The task:
Write out the listing below exactly, and omit any images you find in it.

Data lines:
________________________

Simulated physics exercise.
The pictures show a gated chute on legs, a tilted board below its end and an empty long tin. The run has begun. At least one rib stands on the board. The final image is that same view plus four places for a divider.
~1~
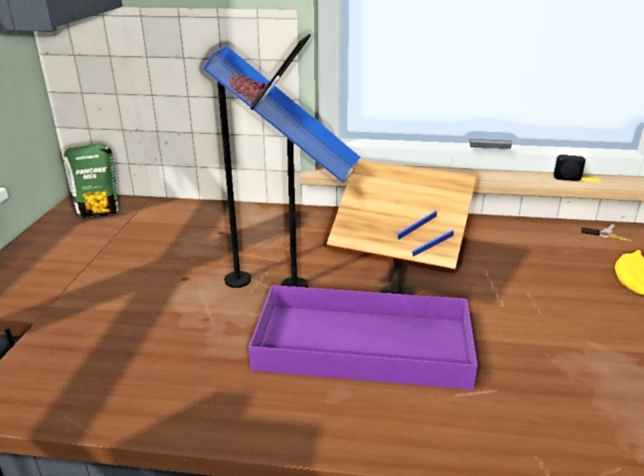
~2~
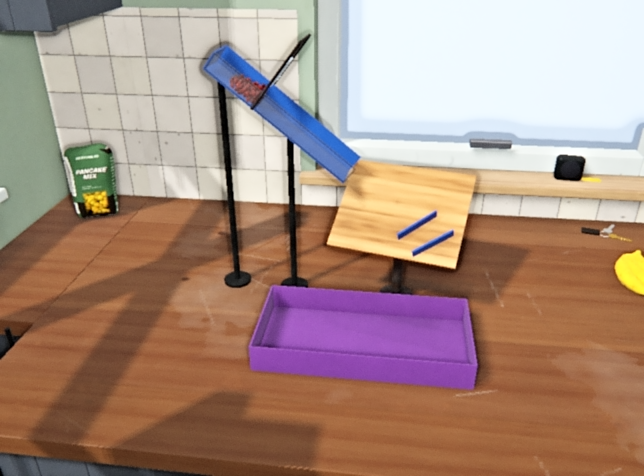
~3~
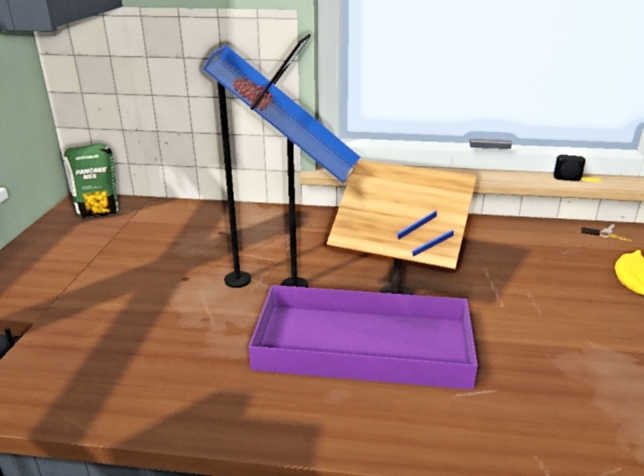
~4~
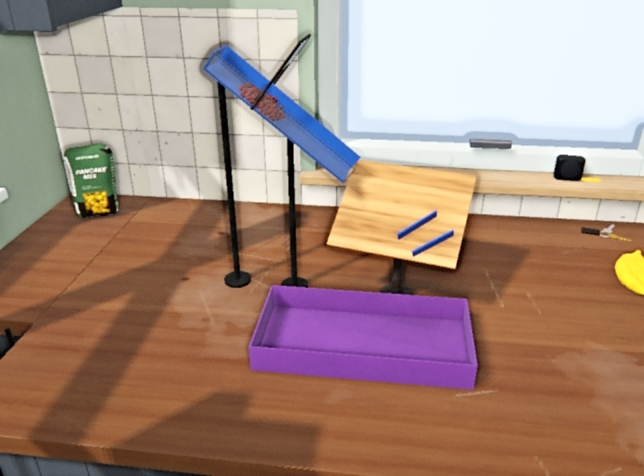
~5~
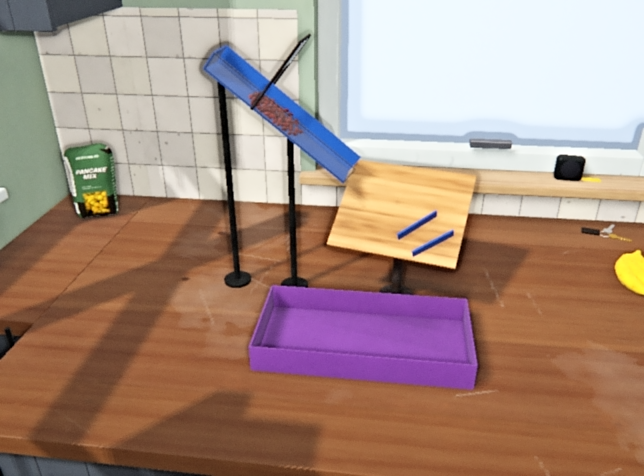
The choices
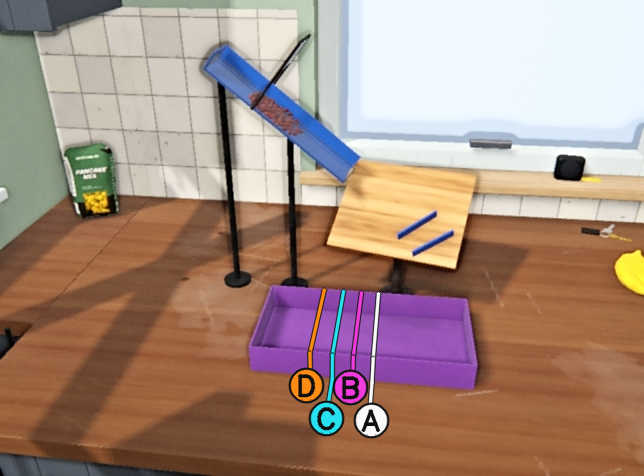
At the start, reddish-brown beans sit bunched near the top of a sloping blue chute on black legs, above a tilted wooden board with two blue ribs and an empty purple tin. The beans then slide a short way down the chute to the right, spreading out slightly, while everything below stays still.
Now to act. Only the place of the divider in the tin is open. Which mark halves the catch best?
The best line is A.
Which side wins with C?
The right side.
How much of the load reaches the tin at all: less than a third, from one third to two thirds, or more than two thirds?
More than two thirds.
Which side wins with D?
More lands on the right.
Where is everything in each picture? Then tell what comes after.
The first frame shows load behind the gate near (249, 91), kidney beans; lip of the chute near (346, 177), sloping fairly steeply.
The second frame shows middle of the board near (402, 210), tilted fairly steeply; middle of its low edge near (389, 255); of its high edge near (414, 167).
The third frame shows front corners of the tin near (250, 347) and (476, 366), empty; front of the load near (271, 101).
The fourth frame shows middle of the load near (260, 101); its front near (283, 116), close to a quarter of the way to the lip; rib from (453, 230) to (412, 252); rib from (437, 210) to (397, 234).
The fifth frame shows middle of the load near (274, 114); its front near (301, 132), close to half of the way to the lip.
On the marked copy, line A crosses the front rim at (373, 357); line B crosses the front rim at (353, 355); line C crosses the front rim at (332, 354); line D crosses the front rim at (310, 352).
With A, of what is caught, close to half on the left of the divider, close to half on the right.
With B, of what is caught, a small share on the left of the divider, all but a few on the right.
With C, of what is caught, none at all on the left of the divider, the whole lot on the right.
With D, of what is caught, none at all on the left of the divider, the whole lot on the right.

________________________

Final result:
Simulated physics exercise.
The pictures show a gated chute on legs, a tilted board below its end and an empty long tin. The run has begun. At least one rib stands on the board. The final image is that same view plus four places for a divider.
~1~
~2~
~3~
~4~
~5~
The choices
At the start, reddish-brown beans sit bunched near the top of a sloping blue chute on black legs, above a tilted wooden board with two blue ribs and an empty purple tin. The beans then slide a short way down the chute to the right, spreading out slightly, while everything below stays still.
Now to act. Only the place of the divider in the tin is open. Which mark halves the catch best?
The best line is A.
Which side wins with C?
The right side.
How much of the load reaches the tin at all: less than a third, from one third to two thirds, or more than two thirds?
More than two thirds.
Which side wins with D?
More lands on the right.
Where is everything in each picture? Then tell what comes after.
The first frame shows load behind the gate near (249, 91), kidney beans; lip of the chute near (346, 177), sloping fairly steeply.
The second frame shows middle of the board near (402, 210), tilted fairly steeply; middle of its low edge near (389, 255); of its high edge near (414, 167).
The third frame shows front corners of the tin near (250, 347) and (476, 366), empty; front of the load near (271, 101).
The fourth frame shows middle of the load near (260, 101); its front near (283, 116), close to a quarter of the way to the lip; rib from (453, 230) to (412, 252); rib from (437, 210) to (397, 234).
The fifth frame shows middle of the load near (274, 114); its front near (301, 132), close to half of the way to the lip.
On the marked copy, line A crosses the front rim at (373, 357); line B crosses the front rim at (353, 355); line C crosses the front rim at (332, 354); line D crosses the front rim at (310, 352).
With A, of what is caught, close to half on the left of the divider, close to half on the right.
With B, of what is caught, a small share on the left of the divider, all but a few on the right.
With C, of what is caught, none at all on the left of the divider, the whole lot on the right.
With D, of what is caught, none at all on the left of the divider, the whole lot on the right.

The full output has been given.